Direction => Of all the lines in the material below, how many include the string "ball"? Give the number only.

Data extract =>

◇ ◇ ◇ ◇ ◇

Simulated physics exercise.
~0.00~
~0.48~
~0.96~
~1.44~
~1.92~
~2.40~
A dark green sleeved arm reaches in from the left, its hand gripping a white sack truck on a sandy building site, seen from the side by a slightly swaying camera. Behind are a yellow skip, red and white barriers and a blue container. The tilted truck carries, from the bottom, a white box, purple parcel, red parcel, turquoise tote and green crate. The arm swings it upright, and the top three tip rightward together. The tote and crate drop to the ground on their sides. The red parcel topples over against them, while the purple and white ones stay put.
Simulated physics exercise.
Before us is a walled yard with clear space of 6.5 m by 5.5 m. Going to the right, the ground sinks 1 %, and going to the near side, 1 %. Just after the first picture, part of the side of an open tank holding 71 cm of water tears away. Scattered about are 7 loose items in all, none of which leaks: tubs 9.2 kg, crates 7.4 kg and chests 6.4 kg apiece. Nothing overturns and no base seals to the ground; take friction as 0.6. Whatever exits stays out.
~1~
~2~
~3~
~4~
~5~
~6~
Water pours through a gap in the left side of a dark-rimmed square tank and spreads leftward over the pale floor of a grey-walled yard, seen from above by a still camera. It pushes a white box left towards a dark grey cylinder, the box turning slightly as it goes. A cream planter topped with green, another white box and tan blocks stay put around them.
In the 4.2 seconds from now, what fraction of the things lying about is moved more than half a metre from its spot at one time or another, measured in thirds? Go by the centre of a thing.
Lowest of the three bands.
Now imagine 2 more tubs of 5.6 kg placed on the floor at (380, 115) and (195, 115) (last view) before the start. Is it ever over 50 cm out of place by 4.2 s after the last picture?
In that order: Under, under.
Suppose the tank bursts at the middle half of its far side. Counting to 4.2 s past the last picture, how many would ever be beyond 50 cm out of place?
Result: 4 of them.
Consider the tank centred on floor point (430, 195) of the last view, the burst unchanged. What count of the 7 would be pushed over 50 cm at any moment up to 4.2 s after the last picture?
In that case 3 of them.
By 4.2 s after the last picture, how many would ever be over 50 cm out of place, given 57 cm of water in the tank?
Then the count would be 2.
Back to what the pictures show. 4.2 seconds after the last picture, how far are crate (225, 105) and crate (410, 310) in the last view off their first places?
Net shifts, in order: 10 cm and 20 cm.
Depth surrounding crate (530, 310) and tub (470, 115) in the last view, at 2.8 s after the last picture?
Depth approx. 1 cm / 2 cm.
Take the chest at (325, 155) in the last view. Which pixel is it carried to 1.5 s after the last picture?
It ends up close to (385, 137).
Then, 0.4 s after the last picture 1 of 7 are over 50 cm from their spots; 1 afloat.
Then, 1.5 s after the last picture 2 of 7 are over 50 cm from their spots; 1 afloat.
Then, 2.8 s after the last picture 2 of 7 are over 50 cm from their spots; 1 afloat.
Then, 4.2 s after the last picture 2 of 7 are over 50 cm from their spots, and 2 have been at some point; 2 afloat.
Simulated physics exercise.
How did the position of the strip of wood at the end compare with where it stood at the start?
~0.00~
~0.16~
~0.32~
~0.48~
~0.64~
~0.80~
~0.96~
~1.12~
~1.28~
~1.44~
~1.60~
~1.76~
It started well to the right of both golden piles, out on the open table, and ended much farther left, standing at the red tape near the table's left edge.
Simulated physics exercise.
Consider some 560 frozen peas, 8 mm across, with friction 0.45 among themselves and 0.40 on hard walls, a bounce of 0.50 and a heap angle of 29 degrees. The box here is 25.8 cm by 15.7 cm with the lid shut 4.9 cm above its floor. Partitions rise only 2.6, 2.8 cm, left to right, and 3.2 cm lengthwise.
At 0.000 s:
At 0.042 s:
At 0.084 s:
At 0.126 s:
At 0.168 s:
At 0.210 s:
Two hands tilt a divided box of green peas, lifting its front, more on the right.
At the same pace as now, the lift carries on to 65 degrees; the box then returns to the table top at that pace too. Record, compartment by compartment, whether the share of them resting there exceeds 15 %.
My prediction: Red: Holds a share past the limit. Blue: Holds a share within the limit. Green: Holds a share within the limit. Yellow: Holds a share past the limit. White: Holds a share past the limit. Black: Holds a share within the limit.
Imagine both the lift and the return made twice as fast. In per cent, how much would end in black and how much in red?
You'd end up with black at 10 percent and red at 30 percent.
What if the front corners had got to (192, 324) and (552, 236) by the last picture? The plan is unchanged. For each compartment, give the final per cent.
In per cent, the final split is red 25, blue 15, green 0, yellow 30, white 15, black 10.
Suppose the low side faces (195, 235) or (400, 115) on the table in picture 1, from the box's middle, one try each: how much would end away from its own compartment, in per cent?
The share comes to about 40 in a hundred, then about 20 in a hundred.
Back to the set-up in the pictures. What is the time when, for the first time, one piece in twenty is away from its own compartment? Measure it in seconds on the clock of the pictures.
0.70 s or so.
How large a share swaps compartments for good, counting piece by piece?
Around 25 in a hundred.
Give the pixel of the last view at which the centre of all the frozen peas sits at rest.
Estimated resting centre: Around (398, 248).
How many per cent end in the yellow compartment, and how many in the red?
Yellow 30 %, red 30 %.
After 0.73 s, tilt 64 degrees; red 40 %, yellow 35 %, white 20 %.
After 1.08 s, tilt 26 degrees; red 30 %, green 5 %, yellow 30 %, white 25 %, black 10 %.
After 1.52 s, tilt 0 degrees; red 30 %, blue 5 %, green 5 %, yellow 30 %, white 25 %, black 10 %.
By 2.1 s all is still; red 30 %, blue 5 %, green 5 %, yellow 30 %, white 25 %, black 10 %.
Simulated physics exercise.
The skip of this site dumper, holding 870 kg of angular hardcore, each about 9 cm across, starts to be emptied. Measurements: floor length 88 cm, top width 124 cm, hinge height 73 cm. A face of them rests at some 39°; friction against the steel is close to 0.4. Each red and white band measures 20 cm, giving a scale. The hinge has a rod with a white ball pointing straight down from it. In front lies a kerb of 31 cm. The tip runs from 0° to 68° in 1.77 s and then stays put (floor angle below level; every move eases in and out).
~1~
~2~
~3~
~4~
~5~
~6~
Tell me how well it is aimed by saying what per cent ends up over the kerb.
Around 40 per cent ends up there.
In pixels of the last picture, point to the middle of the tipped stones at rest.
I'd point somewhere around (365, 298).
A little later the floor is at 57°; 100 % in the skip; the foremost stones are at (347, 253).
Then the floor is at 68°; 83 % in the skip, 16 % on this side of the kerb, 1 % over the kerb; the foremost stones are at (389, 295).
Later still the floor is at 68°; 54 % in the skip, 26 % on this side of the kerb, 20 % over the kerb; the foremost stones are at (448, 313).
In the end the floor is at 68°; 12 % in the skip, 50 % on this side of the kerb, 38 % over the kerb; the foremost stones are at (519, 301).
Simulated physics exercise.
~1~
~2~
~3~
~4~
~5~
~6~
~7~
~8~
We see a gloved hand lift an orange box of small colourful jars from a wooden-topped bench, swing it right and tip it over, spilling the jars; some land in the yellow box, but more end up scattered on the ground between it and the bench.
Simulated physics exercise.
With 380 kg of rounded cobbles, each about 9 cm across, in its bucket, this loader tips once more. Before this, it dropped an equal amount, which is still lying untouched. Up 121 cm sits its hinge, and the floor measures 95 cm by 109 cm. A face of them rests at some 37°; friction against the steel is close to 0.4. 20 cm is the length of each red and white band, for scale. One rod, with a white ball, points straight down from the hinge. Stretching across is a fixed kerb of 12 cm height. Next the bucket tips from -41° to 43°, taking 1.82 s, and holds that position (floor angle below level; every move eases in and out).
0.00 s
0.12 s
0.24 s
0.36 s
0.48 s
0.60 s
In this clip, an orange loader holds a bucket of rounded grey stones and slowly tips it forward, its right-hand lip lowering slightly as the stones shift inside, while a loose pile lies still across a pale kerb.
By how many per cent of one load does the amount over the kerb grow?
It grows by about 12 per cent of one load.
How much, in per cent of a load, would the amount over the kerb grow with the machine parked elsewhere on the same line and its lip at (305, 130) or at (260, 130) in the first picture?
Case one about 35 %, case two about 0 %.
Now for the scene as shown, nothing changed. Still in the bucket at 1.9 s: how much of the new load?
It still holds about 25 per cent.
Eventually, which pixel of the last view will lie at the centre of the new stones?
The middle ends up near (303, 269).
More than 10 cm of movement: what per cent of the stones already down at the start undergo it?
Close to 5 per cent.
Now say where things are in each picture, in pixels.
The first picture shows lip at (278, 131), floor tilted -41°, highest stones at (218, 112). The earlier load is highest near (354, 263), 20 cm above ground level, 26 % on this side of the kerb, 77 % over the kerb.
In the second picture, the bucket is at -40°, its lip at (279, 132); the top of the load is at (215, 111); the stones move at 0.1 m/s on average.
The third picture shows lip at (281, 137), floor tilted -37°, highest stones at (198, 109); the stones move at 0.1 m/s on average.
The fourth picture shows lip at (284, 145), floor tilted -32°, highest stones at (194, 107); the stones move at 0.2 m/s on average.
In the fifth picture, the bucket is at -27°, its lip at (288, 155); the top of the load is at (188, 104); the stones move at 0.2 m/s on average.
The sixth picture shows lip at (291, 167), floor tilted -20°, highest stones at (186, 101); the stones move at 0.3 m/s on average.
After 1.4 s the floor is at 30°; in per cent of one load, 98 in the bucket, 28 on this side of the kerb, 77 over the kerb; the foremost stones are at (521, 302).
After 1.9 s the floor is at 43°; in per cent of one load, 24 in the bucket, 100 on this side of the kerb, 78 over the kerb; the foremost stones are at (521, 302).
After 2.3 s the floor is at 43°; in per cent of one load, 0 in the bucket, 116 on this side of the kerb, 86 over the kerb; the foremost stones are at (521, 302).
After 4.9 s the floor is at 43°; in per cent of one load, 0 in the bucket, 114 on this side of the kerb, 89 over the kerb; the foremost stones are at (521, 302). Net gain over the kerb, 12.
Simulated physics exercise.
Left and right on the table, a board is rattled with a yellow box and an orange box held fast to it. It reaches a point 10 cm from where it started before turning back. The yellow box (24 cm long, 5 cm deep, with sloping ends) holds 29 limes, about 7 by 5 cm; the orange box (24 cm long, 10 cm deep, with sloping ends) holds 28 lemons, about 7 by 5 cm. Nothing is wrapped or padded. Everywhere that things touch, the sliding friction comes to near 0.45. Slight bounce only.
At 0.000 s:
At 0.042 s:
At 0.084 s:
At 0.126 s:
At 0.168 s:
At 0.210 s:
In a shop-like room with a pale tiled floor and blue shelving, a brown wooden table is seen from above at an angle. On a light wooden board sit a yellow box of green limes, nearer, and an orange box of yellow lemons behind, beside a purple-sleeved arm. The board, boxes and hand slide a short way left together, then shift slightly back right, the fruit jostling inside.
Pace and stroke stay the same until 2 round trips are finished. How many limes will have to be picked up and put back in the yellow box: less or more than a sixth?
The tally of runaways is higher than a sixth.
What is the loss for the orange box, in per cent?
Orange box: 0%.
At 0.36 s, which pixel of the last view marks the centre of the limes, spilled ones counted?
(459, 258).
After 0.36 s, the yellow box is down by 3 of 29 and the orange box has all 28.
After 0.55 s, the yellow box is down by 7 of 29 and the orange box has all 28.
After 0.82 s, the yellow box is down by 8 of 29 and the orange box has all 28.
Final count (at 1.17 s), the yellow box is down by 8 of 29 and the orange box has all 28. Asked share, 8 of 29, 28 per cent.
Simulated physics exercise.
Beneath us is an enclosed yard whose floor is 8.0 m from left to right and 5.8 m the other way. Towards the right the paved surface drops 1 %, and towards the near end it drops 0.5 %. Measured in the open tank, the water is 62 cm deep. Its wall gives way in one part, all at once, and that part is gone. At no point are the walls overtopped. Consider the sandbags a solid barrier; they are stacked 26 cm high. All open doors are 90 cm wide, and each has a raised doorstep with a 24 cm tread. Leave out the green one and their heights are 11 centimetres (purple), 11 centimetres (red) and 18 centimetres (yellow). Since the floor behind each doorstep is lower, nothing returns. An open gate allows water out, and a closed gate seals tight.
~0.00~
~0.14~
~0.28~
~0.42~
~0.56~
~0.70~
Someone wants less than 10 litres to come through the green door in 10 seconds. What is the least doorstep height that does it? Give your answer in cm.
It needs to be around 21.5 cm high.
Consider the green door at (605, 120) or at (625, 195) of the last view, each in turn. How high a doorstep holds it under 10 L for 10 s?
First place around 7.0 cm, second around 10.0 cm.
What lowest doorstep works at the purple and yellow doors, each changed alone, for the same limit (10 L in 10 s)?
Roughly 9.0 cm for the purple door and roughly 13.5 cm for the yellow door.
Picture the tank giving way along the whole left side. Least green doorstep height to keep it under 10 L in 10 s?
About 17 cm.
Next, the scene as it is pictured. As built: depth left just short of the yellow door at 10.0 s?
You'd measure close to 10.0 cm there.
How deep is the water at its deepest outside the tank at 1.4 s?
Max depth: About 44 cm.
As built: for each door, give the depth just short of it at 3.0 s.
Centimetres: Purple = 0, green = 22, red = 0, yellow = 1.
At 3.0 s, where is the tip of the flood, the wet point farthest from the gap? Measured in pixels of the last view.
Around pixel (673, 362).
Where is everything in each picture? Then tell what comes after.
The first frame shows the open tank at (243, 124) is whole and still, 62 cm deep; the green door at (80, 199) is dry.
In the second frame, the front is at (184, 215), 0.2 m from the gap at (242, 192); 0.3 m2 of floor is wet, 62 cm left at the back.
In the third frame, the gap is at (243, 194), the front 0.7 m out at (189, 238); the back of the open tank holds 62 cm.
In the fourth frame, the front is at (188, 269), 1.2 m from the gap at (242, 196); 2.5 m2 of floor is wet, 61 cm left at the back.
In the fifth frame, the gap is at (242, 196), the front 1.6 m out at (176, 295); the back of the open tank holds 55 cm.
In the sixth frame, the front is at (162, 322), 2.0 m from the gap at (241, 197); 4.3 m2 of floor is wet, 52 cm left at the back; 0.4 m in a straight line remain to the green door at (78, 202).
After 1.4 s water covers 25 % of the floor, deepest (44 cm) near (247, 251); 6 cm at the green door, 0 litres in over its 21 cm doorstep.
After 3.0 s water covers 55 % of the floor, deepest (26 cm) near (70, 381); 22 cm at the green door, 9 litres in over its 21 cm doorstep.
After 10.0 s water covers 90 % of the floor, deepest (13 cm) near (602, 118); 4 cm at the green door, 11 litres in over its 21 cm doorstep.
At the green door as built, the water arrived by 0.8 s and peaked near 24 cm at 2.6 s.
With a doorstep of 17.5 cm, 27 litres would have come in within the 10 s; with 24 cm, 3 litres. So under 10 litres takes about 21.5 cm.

◇ ◇ ◇ ◇ ◇

Written answer => 2